--- Source excerpt ---

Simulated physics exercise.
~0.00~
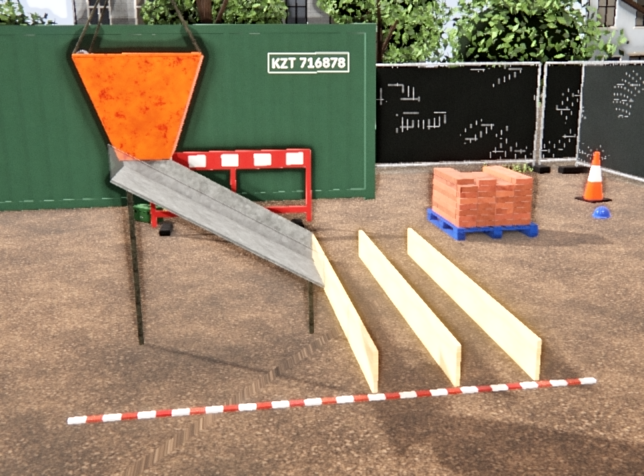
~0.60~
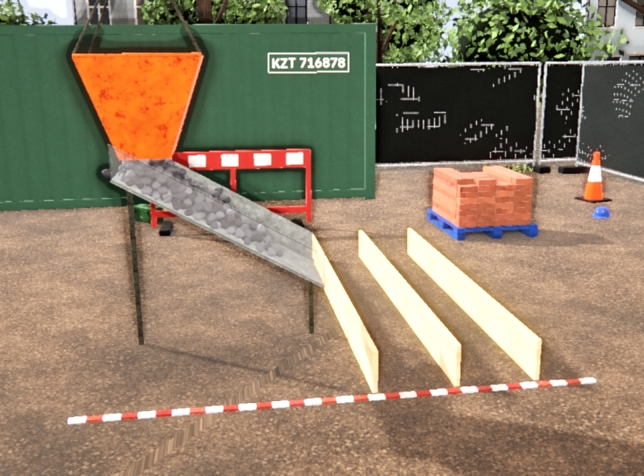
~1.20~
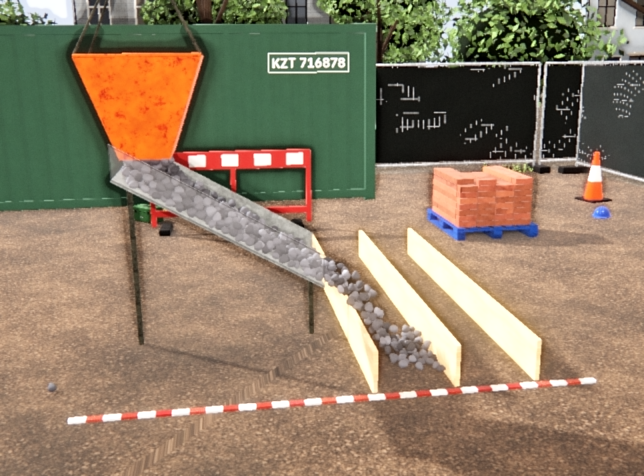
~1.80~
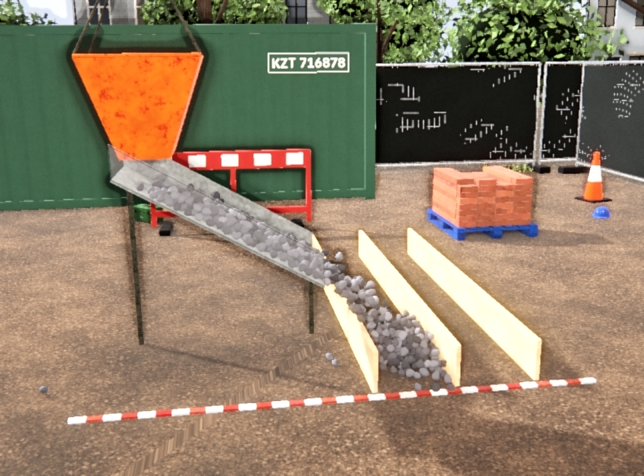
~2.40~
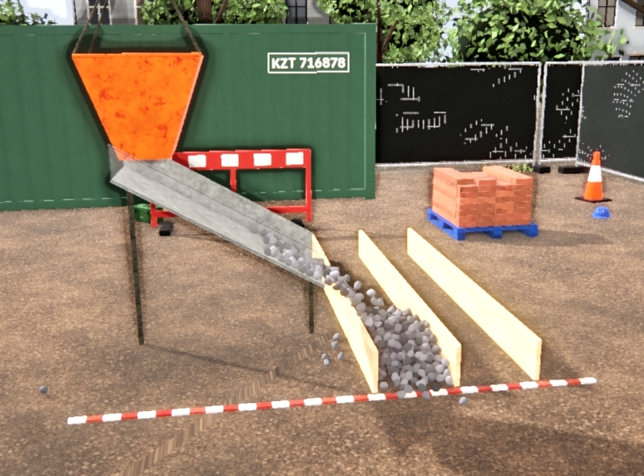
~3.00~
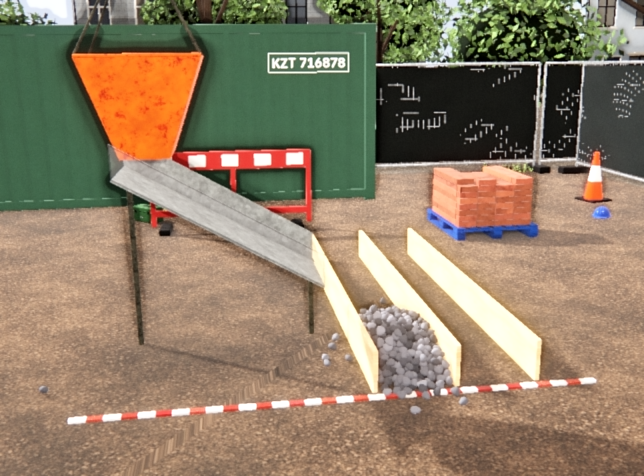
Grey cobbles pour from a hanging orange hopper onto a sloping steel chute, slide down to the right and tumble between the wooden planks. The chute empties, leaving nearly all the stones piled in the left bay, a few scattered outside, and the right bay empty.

---

Give back every line exactly as it stands, pictures excluded.

Simulated physics exercise.
~0.00~
~0.60~
~1.20~
~1.80~
~2.40~
~3.00~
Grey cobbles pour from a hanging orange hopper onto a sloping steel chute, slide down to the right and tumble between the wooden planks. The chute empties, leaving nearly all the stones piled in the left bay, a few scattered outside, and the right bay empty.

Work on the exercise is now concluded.